*** Available data
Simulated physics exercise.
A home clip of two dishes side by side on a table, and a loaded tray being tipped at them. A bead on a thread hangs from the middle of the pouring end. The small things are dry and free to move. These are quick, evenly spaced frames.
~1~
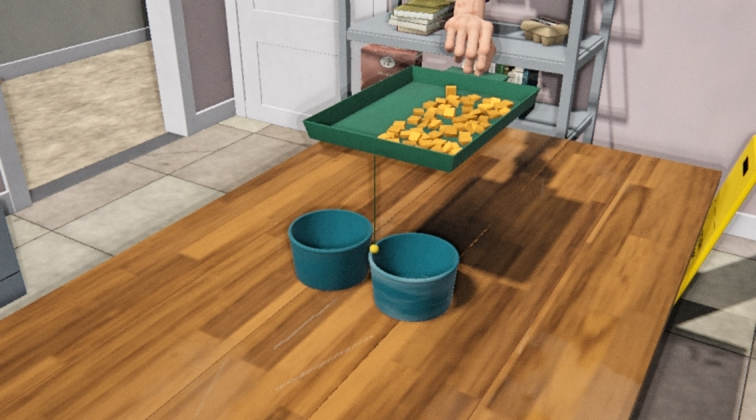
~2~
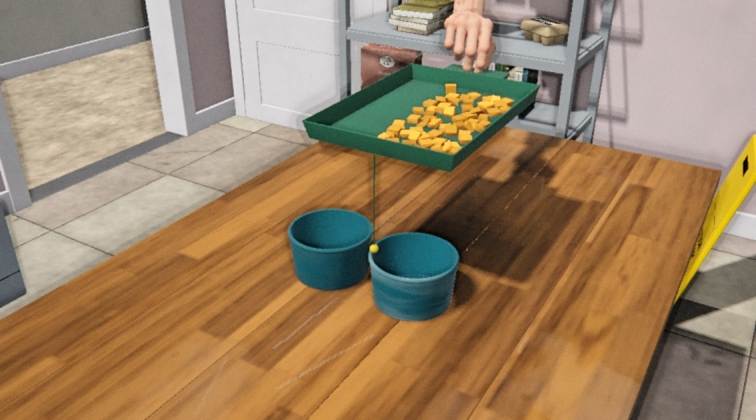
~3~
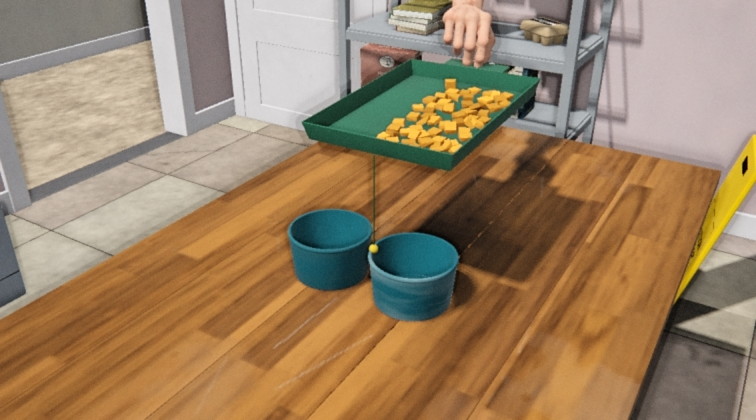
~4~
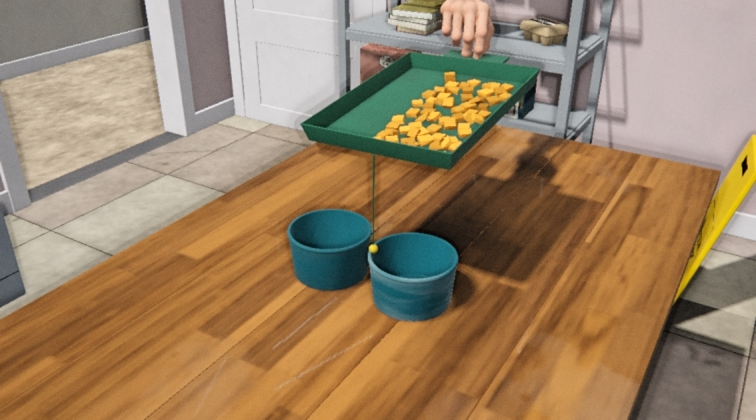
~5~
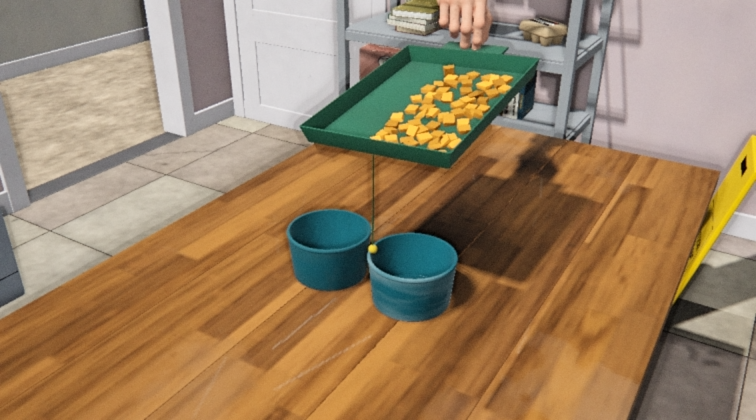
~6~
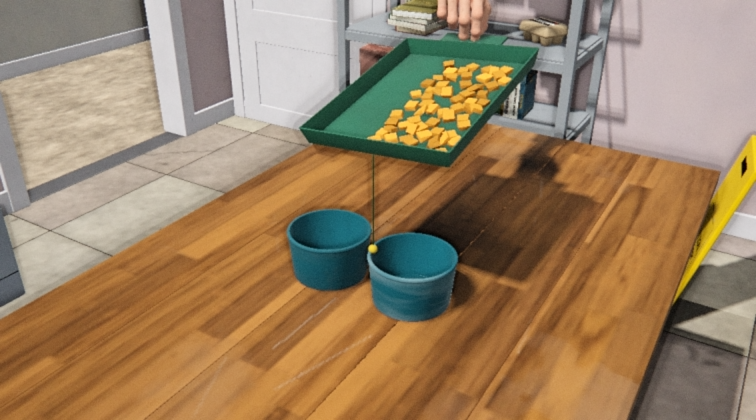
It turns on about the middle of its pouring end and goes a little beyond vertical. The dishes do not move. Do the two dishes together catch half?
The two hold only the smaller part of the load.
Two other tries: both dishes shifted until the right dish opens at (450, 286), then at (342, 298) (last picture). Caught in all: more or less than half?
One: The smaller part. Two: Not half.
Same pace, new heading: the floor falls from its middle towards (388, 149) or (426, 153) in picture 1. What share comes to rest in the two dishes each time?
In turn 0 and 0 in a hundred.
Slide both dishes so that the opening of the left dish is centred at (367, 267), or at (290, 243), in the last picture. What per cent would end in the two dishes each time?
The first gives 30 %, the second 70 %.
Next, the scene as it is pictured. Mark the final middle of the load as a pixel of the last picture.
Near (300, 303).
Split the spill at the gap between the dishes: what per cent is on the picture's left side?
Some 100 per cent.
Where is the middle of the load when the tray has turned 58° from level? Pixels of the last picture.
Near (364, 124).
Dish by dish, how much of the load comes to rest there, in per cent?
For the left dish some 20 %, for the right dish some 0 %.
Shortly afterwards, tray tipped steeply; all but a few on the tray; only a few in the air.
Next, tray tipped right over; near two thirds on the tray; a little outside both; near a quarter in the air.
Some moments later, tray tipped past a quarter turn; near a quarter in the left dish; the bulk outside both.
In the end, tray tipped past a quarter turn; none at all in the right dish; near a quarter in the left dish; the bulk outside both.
******
*** Available data
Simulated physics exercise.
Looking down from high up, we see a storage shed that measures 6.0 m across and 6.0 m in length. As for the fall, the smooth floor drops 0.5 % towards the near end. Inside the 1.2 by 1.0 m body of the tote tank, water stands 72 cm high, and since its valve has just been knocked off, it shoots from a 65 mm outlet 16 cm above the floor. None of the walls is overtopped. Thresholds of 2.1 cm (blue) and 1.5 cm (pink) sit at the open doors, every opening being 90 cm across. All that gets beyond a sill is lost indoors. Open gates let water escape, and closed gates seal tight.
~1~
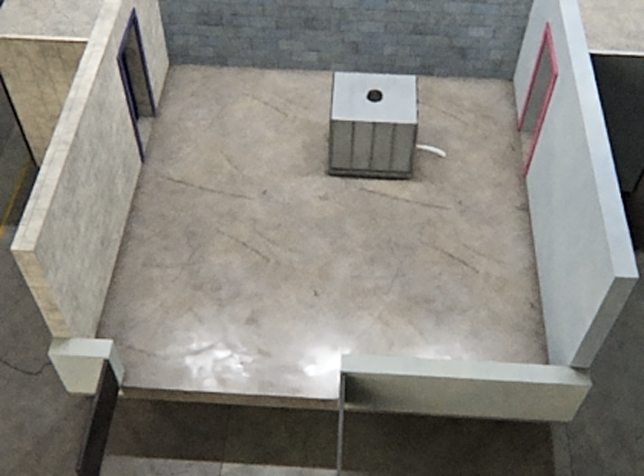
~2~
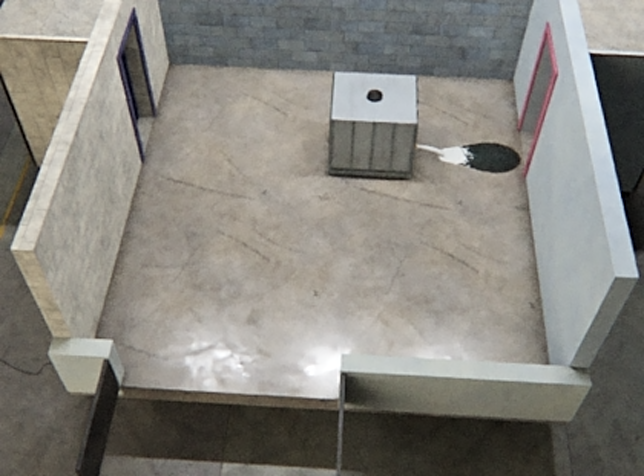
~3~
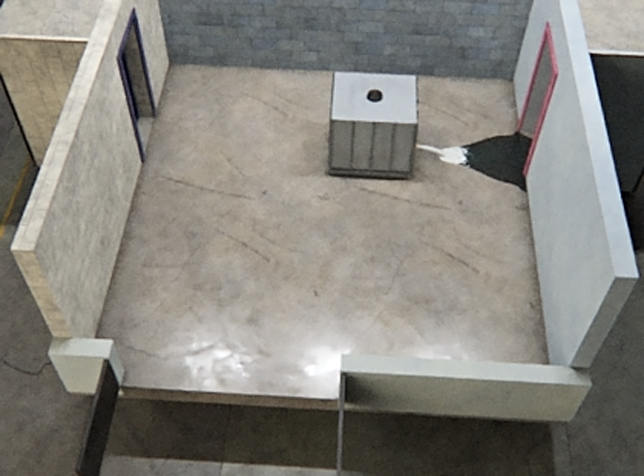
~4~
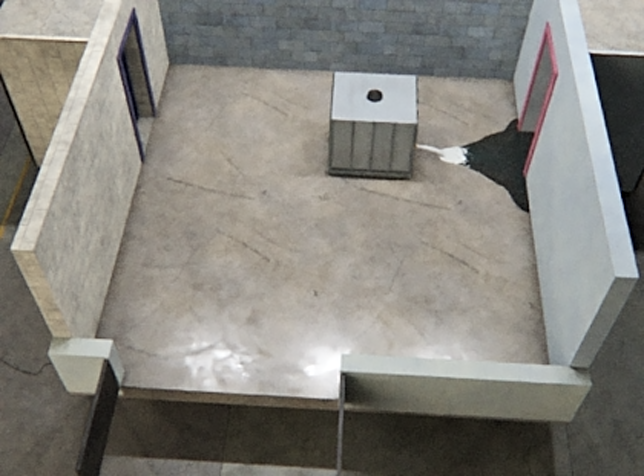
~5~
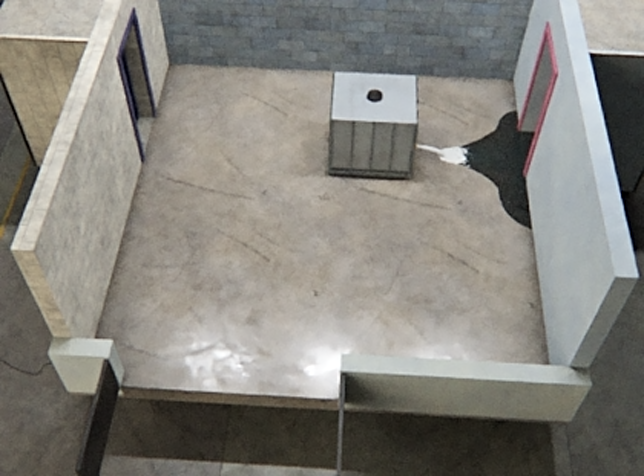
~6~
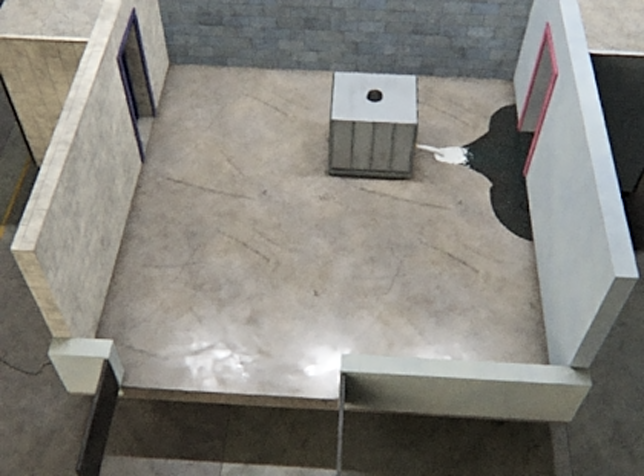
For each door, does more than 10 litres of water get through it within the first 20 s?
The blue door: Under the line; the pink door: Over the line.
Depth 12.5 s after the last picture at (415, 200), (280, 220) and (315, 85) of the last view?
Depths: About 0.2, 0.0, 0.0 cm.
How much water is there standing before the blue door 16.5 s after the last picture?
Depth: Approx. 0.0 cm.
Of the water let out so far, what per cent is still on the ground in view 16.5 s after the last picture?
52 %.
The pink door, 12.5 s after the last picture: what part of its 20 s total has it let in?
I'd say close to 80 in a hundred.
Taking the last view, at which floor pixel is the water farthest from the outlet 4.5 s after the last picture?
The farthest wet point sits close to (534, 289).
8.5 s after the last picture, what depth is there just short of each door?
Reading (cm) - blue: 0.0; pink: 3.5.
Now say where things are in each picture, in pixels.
******
### Exercise details
Retype exactly what runs from the line containing "Depth 12.5 s" through the line containing "Now say where", both lines included, and stop there.

### Written response
Depth 12.5 s after the last picture at (415, 200), (280, 220) and (315, 85) of the last view?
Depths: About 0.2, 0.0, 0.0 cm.
How much water is there standing before the blue door 16.5 s after the last picture?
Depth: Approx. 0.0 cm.
Of the water let out so far, what per cent is still on the ground in view 16.5 s after the last picture?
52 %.
The pink door, 12.5 s after the last picture: what part of its 20 s total has it let in?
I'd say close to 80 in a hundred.
Taking the last view, at which floor pixel is the water farthest from the outlet 4.5 s after the last picture?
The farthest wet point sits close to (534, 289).
8.5 s after the last picture, what depth is there just short of each door?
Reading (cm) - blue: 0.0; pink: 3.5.
Now say where things are in each picture, in pixels.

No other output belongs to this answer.